PROMPT: Repeat word for word the line with "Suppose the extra" and every line after it until the records below run out.

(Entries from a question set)
══════════

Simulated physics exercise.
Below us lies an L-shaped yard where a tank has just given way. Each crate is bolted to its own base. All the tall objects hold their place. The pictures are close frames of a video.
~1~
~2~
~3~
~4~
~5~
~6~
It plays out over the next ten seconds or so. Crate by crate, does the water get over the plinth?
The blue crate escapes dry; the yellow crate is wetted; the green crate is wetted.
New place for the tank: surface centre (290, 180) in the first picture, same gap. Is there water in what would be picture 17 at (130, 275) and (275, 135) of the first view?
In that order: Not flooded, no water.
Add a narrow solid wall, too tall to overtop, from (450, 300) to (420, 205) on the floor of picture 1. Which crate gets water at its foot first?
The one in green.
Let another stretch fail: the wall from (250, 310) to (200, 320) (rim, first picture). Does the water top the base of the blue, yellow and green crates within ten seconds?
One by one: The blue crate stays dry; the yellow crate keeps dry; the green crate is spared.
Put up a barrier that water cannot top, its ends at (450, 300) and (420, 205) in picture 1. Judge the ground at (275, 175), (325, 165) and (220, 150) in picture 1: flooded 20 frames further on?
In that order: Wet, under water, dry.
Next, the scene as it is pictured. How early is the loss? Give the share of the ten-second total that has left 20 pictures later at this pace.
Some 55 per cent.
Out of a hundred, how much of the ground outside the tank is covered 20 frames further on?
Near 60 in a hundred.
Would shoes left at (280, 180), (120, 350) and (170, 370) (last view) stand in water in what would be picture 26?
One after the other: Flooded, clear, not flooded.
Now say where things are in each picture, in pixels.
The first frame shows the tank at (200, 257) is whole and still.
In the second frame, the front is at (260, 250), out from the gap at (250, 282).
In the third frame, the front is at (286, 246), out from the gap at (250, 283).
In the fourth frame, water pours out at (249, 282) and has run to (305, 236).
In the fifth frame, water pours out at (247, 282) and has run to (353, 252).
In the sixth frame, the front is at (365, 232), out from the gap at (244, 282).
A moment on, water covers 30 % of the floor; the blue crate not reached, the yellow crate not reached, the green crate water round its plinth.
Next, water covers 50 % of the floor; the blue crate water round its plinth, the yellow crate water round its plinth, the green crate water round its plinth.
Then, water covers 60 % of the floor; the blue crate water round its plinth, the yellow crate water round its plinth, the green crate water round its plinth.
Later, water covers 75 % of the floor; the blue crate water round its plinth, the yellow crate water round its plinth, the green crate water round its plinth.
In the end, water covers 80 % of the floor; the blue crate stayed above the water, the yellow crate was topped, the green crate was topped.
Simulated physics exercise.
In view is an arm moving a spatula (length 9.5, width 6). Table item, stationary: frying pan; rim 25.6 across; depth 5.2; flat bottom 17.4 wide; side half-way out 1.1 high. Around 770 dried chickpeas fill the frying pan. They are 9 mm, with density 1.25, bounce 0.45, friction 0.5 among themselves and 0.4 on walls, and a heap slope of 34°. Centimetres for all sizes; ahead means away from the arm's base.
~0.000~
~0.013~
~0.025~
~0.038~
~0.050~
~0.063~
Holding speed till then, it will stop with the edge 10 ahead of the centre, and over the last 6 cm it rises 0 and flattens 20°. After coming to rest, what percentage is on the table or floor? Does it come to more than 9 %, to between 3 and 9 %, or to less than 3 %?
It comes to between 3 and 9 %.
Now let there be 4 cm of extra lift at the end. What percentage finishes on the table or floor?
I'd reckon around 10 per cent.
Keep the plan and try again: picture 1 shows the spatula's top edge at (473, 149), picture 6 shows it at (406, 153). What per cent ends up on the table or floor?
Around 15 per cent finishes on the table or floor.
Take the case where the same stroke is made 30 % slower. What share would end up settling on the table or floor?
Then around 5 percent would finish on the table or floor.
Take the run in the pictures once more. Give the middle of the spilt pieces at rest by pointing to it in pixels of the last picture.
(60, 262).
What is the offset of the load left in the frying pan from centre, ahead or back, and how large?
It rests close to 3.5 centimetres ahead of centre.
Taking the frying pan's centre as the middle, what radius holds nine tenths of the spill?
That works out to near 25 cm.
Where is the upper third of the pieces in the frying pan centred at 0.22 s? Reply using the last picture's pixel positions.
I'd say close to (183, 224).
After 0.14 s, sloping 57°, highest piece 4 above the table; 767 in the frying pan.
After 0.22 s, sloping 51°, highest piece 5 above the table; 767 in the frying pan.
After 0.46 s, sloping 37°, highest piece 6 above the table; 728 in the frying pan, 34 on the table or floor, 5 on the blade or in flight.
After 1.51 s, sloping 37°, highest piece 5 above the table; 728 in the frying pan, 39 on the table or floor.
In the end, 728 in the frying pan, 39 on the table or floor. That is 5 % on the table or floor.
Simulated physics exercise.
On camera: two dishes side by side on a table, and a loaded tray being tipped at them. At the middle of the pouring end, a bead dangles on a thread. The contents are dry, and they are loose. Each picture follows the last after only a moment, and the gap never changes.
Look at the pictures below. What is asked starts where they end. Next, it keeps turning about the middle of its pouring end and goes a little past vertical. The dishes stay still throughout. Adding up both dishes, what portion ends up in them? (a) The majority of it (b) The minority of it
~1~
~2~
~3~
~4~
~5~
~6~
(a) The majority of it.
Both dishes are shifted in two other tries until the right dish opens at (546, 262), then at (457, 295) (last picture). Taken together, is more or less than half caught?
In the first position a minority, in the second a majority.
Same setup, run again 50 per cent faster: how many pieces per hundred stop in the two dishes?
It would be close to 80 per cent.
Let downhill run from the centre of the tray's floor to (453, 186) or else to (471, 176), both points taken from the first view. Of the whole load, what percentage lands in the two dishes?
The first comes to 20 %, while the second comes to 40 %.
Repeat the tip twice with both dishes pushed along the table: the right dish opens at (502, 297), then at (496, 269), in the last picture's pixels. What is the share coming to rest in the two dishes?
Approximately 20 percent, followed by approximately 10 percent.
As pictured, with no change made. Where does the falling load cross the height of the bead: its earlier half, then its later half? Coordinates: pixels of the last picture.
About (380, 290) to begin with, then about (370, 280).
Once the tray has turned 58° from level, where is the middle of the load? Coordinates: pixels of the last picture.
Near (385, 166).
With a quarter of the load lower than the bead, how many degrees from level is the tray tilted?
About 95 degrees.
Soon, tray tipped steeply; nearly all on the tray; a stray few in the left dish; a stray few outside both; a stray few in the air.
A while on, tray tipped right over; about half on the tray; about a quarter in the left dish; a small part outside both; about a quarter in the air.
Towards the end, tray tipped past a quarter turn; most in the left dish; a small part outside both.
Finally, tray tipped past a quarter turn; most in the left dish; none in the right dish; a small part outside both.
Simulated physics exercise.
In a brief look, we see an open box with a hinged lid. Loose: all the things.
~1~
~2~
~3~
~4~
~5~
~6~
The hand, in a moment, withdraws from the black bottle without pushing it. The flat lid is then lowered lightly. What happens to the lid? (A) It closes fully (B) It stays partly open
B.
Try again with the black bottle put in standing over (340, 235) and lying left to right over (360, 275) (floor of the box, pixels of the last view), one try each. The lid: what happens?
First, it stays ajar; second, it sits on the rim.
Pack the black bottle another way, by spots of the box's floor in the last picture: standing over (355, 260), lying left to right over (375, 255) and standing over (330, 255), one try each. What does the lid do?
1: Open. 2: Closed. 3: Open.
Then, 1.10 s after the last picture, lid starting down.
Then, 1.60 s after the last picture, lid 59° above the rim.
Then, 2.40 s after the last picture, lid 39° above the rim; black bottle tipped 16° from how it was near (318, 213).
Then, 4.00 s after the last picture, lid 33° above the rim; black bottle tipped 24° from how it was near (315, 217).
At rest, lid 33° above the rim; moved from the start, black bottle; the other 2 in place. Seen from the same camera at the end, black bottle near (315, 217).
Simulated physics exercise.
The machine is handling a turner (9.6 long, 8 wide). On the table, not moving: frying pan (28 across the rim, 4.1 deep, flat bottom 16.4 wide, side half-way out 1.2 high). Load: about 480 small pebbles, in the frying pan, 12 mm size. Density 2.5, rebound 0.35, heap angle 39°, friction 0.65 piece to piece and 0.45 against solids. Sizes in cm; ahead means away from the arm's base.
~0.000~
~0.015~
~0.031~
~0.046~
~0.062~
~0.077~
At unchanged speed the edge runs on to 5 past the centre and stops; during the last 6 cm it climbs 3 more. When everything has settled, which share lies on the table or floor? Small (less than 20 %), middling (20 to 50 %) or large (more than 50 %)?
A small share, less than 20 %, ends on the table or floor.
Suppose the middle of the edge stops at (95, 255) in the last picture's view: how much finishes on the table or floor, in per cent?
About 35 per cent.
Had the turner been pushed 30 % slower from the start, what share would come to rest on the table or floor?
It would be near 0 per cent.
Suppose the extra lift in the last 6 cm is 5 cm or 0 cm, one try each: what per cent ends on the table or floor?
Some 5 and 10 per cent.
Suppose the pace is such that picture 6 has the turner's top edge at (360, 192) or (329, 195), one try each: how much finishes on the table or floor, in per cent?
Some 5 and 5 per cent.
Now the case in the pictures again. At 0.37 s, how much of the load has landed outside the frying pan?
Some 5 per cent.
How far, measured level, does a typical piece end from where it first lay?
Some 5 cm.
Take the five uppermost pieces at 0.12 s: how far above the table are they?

══════════

ANSWER TO THE PROBLEM:
Suppose the extra lift in the last 6 cm is 5 cm or 0 cm, one try each: what per cent ends on the table or floor?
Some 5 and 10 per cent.
Suppose the pace is such that picture 6 has the turner's top edge at (360, 192) or (329, 195), one try each: how much finishes on the table or floor, in per cent?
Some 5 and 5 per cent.
Now the case in the pictures again. At 0.37 s, how much of the load has landed outside the frying pan?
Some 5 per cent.
How far, measured level, does a typical piece end from where it first lay?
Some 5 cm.
Take the five uppermost pieces at 0.12 s: how far above the table are they?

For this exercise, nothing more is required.